=== Data ===

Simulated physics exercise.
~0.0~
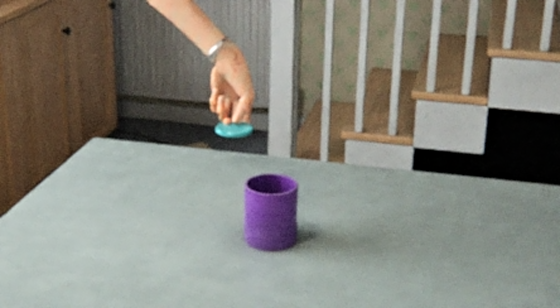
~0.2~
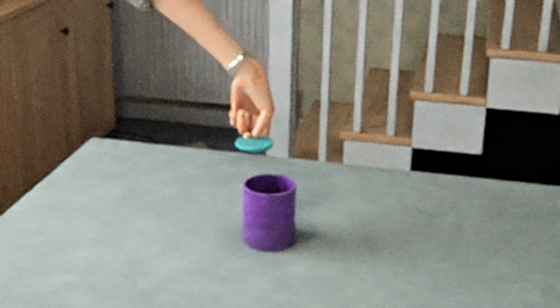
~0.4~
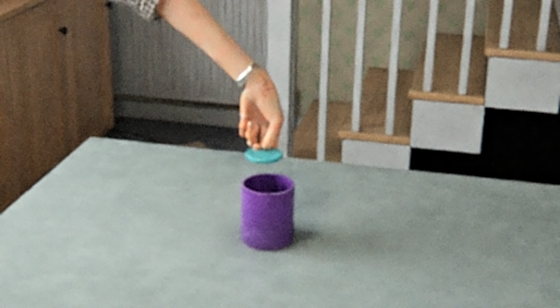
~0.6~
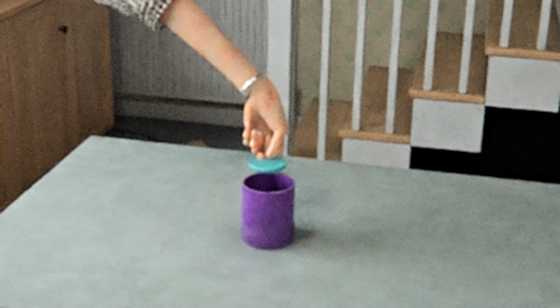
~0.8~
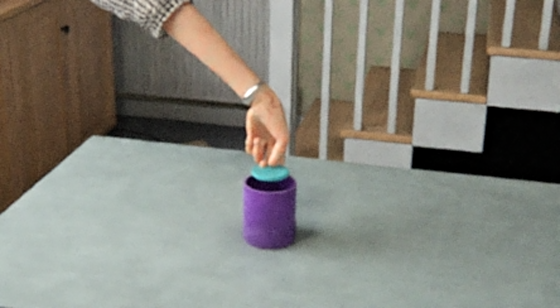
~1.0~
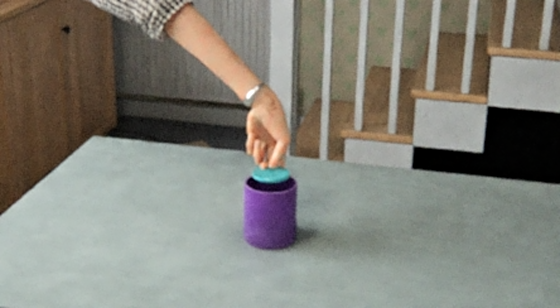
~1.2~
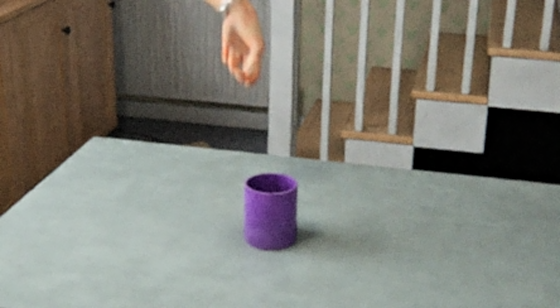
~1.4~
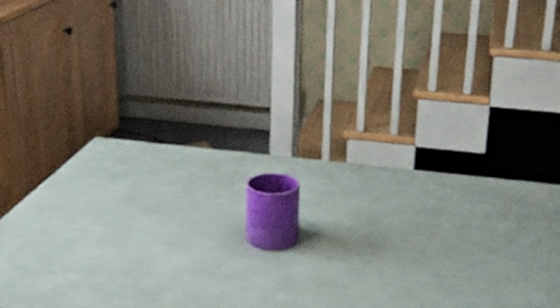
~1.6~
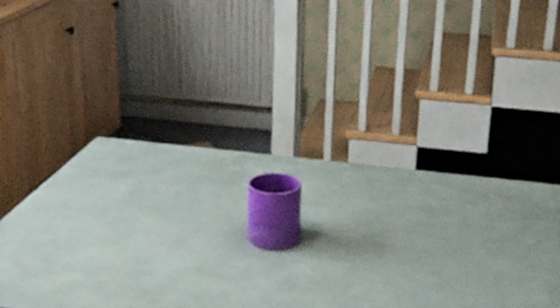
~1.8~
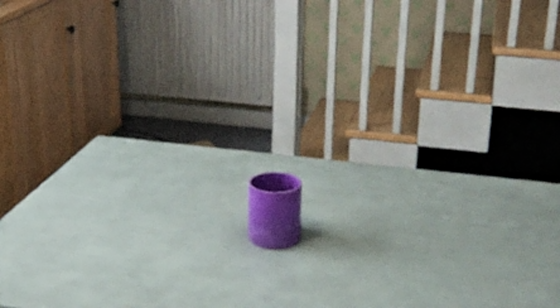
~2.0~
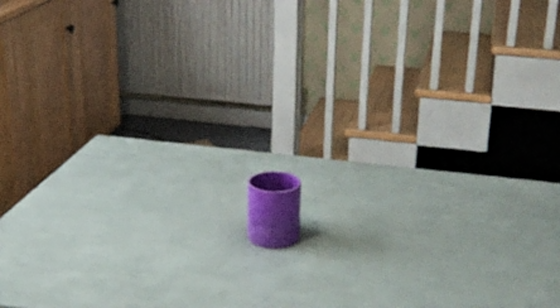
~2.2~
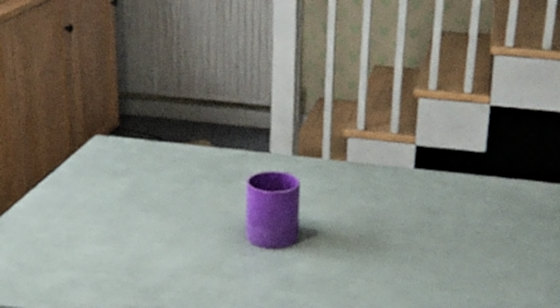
A hand lowered a small turquoise lid over a purple container on a table and let go, and the lid dropped inside instead of covering the opening. The hand drew back out of view, leaving the container standing there with its top open.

===

### What is expected
Your task is to reproduce all of the material exactly. The pictures stay out.

### Solution for this exercise
Simulated physics exercise.
~0.0~
~0.2~
~0.4~
~0.6~
~0.8~
~1.0~
~1.2~
~1.4~
~1.6~
~1.8~
~2.0~
~2.2~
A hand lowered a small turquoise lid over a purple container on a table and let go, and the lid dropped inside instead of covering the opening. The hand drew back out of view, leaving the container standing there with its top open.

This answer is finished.